**EXERCISE GOAL**
Your task is to transcribe all of the data below exactly, omitting the images.

____

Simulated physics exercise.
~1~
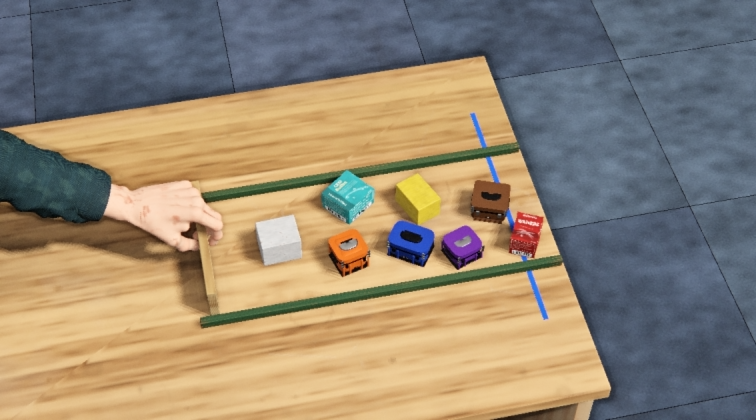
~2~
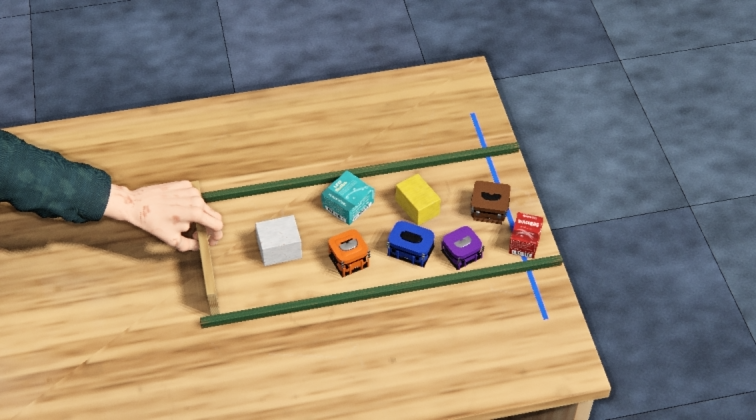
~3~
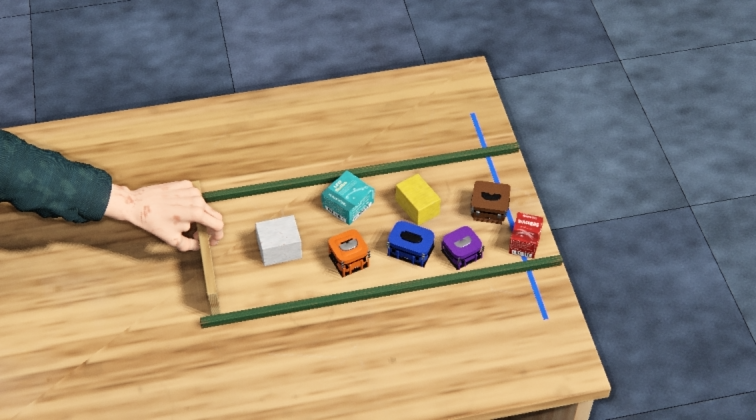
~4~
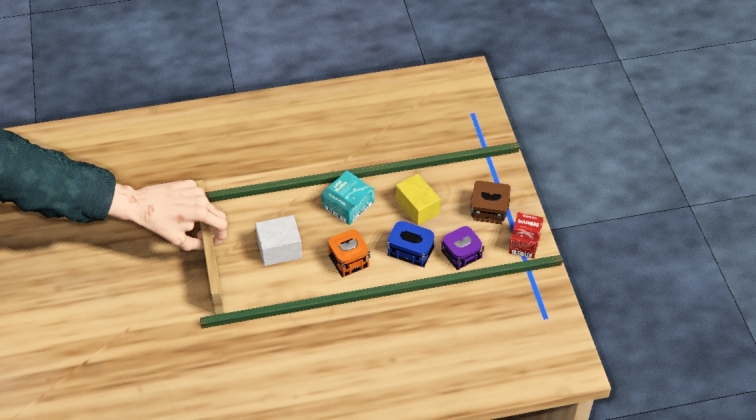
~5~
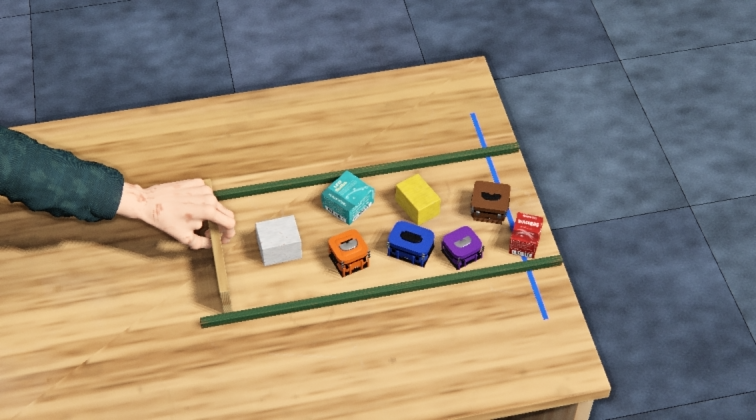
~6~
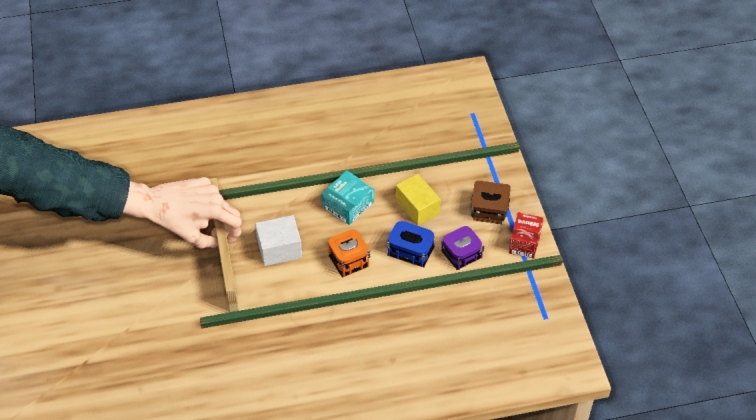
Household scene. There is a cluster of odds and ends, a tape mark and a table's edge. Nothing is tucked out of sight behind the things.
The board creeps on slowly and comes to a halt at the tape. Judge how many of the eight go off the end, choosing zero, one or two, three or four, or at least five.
Five and up tumble.
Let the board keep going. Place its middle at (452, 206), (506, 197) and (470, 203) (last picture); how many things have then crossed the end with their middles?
First 1, then 5, then 3.
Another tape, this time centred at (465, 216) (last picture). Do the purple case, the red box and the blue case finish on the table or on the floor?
Observed: Purple case slides off; red box slides off; blue case hangs on.
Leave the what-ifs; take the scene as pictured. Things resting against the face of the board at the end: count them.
3 of them.
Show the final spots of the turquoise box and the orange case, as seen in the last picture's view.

____

**ANSWER TO THIS EXERCISE**
Simulated physics exercise.
~1~
~2~
~3~
~4~
~5~
~6~
Household scene. There is a cluster of odds and ends, a tape mark and a table's edge. Nothing is tucked out of sight behind the things.
The board creeps on slowly and comes to a halt at the tape. Judge how many of the eight go off the end, choosing zero, one or two, three or four, or at least five.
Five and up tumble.
Let the board keep going. Place its middle at (452, 206), (506, 197) and (470, 203) (last picture); how many things have then crossed the end with their middles?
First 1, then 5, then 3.
Another tape, this time centred at (465, 216) (last picture). Do the purple case, the red box and the blue case finish on the table or on the floor?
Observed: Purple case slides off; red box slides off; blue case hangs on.
Leave the what-ifs; take the scene as pictured. Things resting against the face of the board at the end: count them.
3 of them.
Show the final spots of the turquoise box and the orange case, as seen in the last picture's view.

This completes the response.